> **EXERCISE GOAL**:
Search the material for the string "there", then return every line where it is found.

Questions referring to pictures:
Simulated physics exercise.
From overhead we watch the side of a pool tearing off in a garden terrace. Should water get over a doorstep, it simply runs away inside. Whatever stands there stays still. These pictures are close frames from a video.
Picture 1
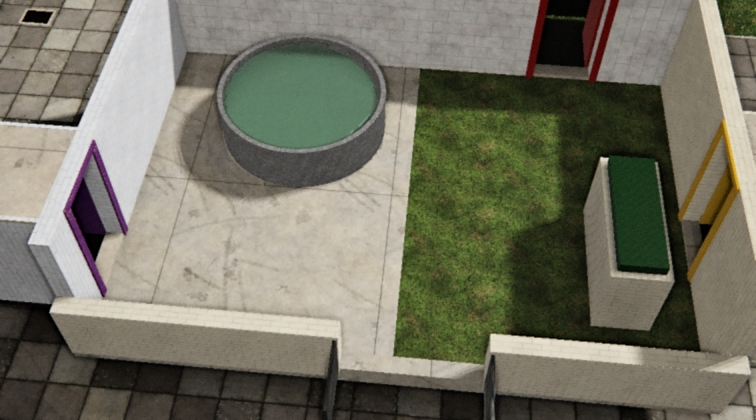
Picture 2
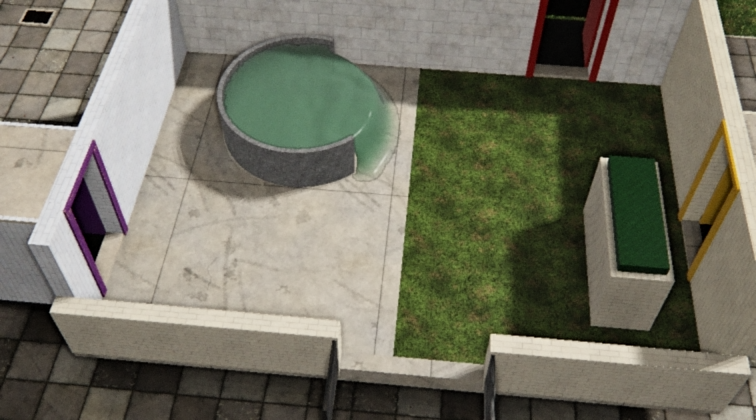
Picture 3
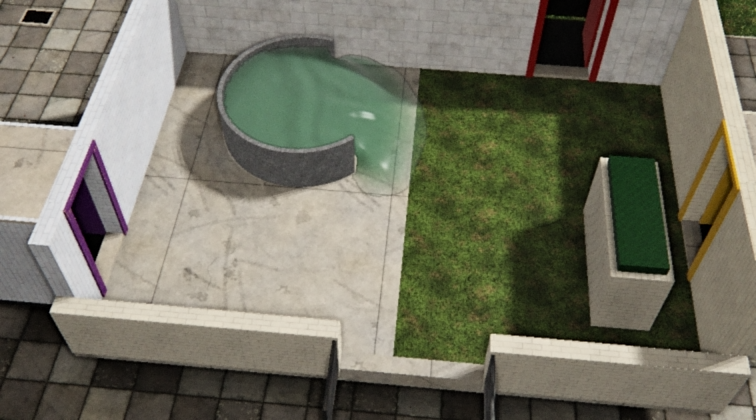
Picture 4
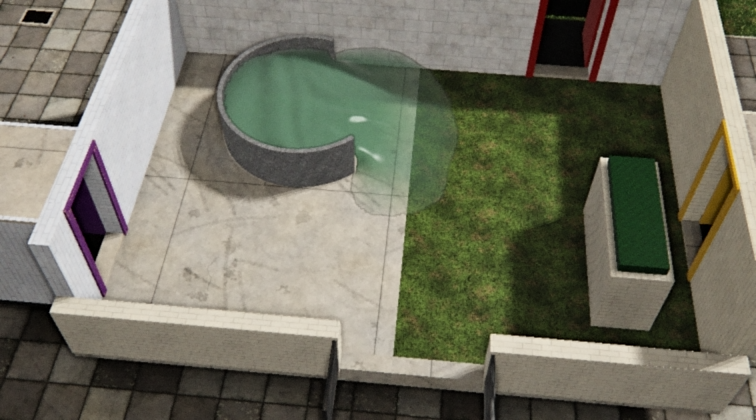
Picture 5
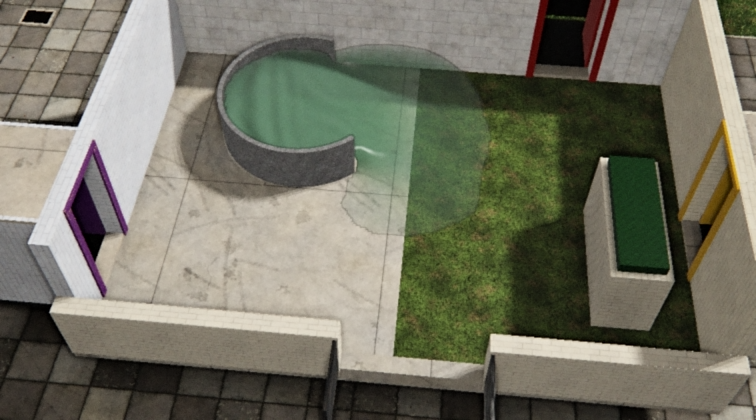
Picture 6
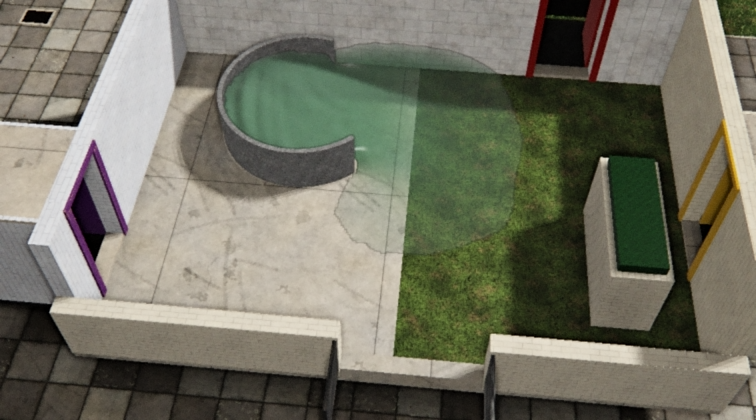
A round grey-walled pool of green water stands at the upper left of a walled terrace, seen from high above by a still camera. Pale paving lies around it and grass to the right, with a purple-framed doorway at left, a red one at back, a yellow one at right beside a green-topped white block. The pool's right side opens, and water pours out, spreading in a thinning, rounded sheet across paving and grass.
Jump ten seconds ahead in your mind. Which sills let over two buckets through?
The red door counts as over; the yellow door counts as over; the purple door counts as not over.
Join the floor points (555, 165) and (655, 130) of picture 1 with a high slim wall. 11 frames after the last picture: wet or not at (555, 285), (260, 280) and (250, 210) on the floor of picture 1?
Lab note - point 1: Inundated; point 2: Parched; point 3: Parched.
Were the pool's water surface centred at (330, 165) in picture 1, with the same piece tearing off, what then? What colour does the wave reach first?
It's the red door, as it turns out.
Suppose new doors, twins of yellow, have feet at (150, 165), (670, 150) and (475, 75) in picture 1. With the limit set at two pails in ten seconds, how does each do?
So it goes runs below, then runs above, then runs above.
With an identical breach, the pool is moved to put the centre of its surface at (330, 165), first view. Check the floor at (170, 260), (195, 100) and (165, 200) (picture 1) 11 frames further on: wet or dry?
Bone-dry, bone-dry, bone-dry.
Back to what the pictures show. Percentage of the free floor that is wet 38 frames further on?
Roughly 75 %.
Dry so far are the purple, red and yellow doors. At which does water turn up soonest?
From the pictures, my answer is the red-painted one.
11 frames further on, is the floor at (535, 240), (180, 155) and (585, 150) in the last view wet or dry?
Point by point: Inundated, not yet wet, inundated.
A moment on, water covers 35 % of the floor; the red door wet at the sill, nothing in, the yellow door not reached, the purple door not reached.
Next, water covers 50 % of the floor; the red door under two buckets in, the yellow door not reached, the purple door not reached.
Then, water covers 65 % of the floor; the red door over two buckets in, the yellow door under two buckets in, the purple door not reached.
Later, water covers 75 % of the floor; the red door far over two buckets in, the yellow door over two buckets in, the purple door not reached.
In the end, water covers 95 % of the floor; the red door far over two buckets in, the yellow door far over two buckets in, the purple door under two buckets in.
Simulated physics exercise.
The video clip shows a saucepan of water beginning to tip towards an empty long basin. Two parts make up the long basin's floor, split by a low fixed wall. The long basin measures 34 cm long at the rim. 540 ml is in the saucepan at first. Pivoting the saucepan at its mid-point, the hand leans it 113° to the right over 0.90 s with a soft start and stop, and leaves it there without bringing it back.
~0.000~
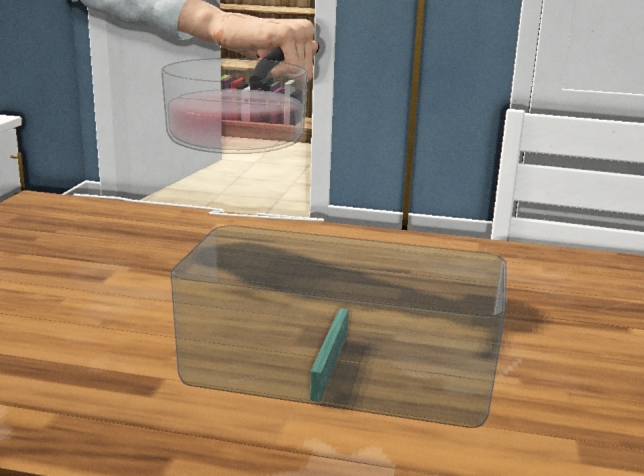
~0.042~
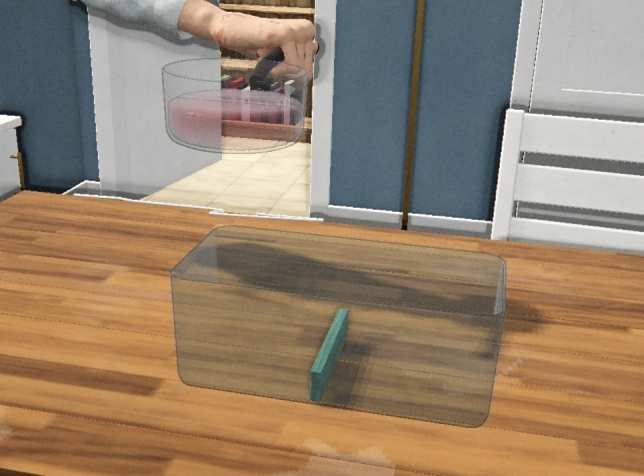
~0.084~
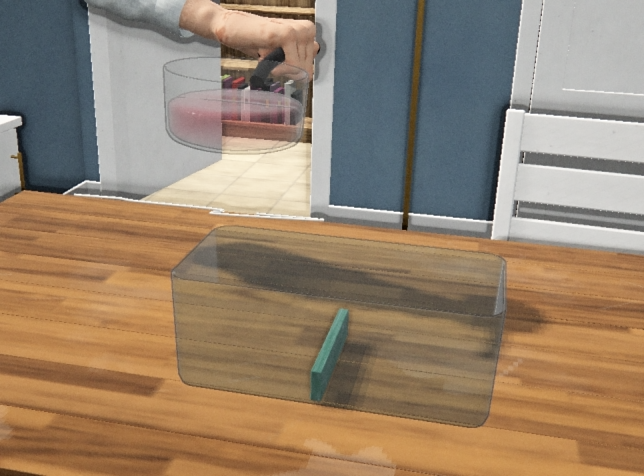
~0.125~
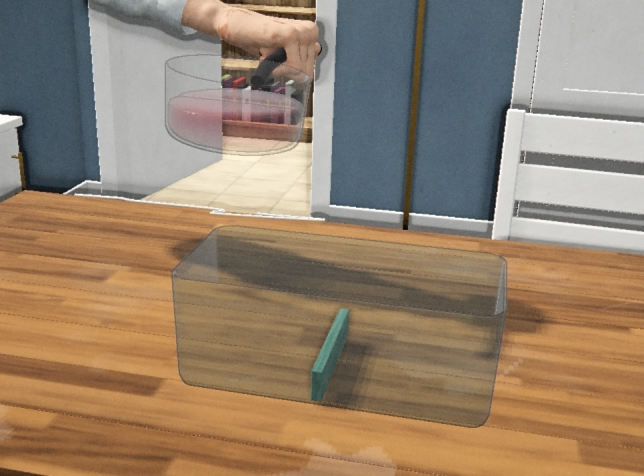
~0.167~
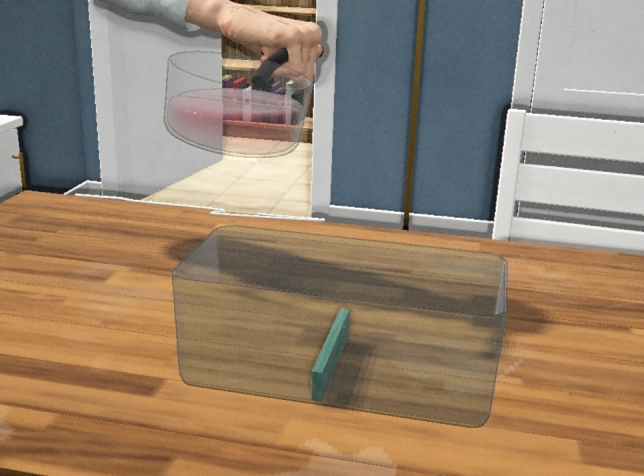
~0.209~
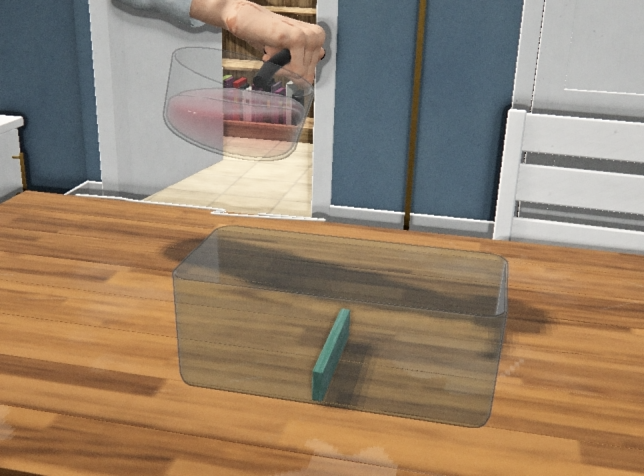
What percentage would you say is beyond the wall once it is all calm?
I would put it at about 59 per cent.
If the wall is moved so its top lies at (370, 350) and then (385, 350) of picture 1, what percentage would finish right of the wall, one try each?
15 then 10 %.
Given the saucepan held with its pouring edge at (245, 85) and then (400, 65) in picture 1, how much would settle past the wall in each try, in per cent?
Roughly 5 per cent the first time and 90 per cent the second.
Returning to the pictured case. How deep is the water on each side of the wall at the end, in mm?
I'd expect close to 10 mm on the left and close to 12 mm on the right.
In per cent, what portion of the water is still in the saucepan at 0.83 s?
Around 7 in a hundred.
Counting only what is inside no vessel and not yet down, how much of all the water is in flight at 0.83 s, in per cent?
I'd put it at about 12 per cent of the liquid.
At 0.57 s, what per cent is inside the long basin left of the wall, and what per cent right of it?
Lab note: Left near 1, right near 4.
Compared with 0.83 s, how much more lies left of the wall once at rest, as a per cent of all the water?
About 18 percent.
After 0.57 s the tilt is 79° and 51 per cent is still to pour, 1 is left of the wall and 4 right of it.
After 0.83 s the tilt is 111° and 7 per cent is still to pour, 22 is left of the wall and 58 right of it.
After 1.10 s the tilt is 113° and 0 per cent is still to pour, 40 is left of the wall and 58 right of it.
After 1.40 s the tilt is 113° and 0 per cent is still to pour, 40 is left of the wall and 59 right of it.
In the end 40 per cent lies left of the wall, 59 right of it and 1 outside.
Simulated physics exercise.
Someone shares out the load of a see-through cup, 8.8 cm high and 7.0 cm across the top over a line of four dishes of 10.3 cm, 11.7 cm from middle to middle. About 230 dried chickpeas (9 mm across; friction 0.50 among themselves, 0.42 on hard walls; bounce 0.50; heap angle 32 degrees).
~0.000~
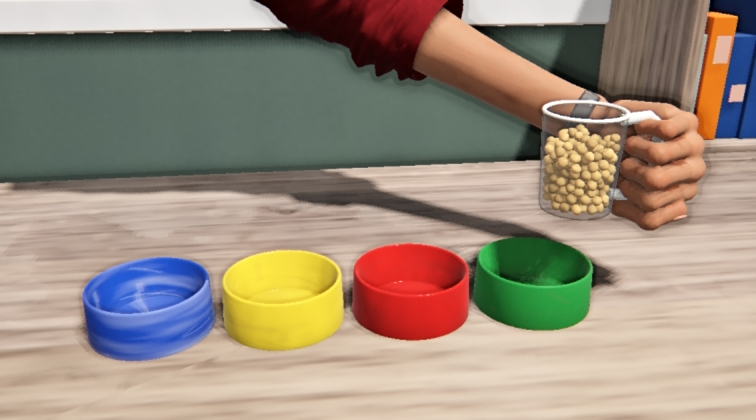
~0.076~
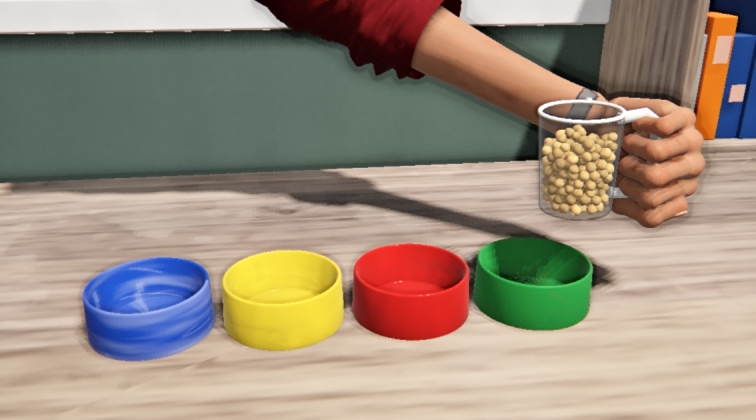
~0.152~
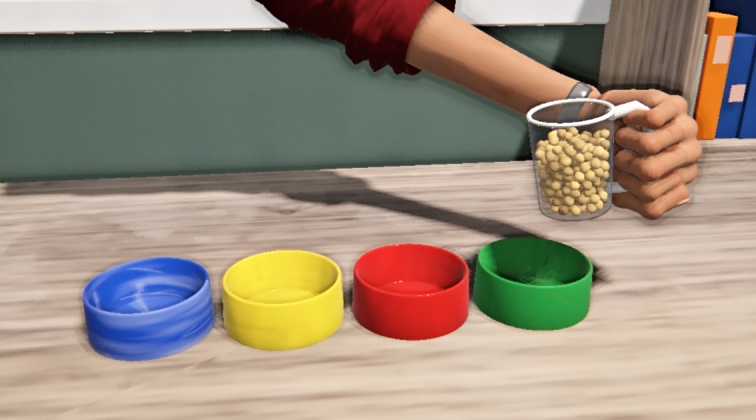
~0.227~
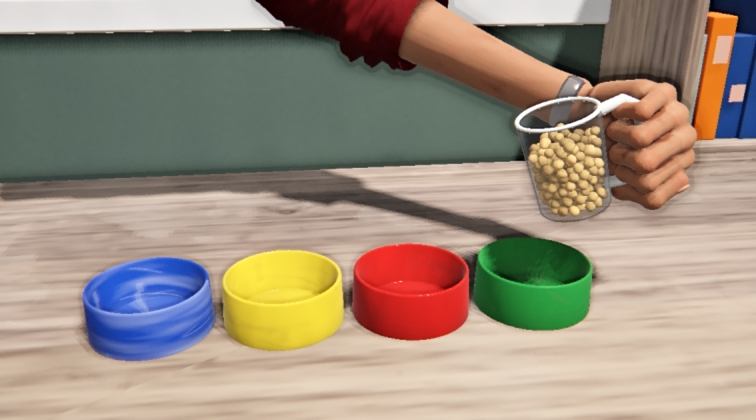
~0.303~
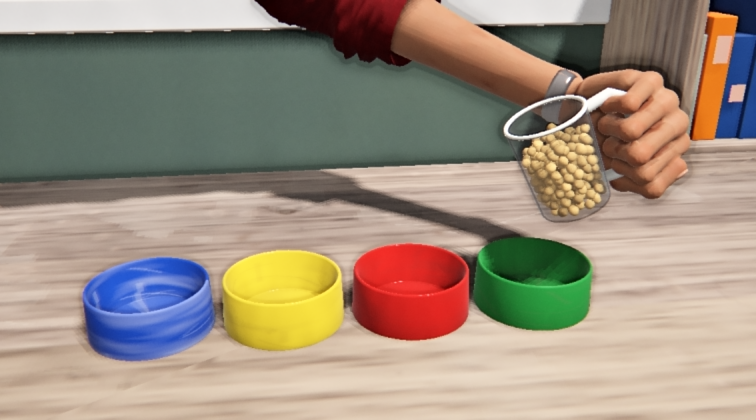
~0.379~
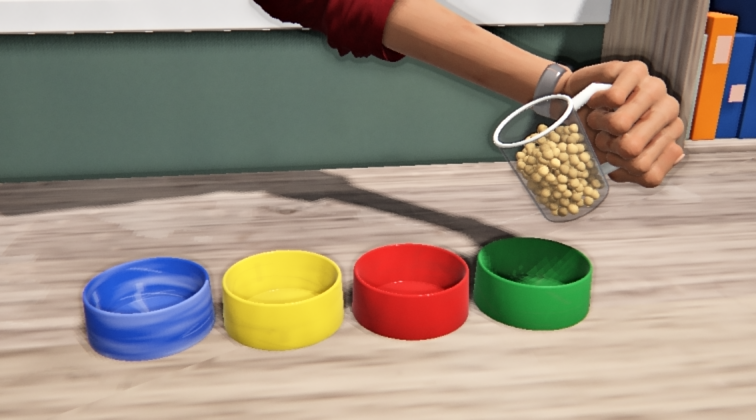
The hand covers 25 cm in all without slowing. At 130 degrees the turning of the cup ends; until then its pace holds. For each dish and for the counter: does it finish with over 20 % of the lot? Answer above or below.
Red dish: Above; blue dish: Below; green dish: Below; yellow dish: Below; on the counter: Below.
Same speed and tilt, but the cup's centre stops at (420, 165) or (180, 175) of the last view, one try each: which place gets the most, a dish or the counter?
The winner: Red, then red.
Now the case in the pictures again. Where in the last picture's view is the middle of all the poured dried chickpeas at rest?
Near (402, 292).
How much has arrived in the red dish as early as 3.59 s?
Near 100 per cent so far.
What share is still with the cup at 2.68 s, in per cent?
Roughly 0 per cent.
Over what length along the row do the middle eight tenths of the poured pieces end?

> **CORRECT OUTPUT**:
From overhead we watch the side of a pool tearing off in a garden terrace. Should water get over a doorstep, it simply runs away inside. Whatever stands there stays still. These pictures are close frames from a video.
The video clip shows a saucepan of water beginning to tip towards an empty long basin. Two parts make up the long basin's floor, split by a low fixed wall. The long basin measures 34 cm long at the rim. 540 ml is in the saucepan at first. Pivoting the saucepan at its mid-point, the hand leans it 113° to the right over 0.90 s with a soft start and stop, and leaves it there without bringing it back.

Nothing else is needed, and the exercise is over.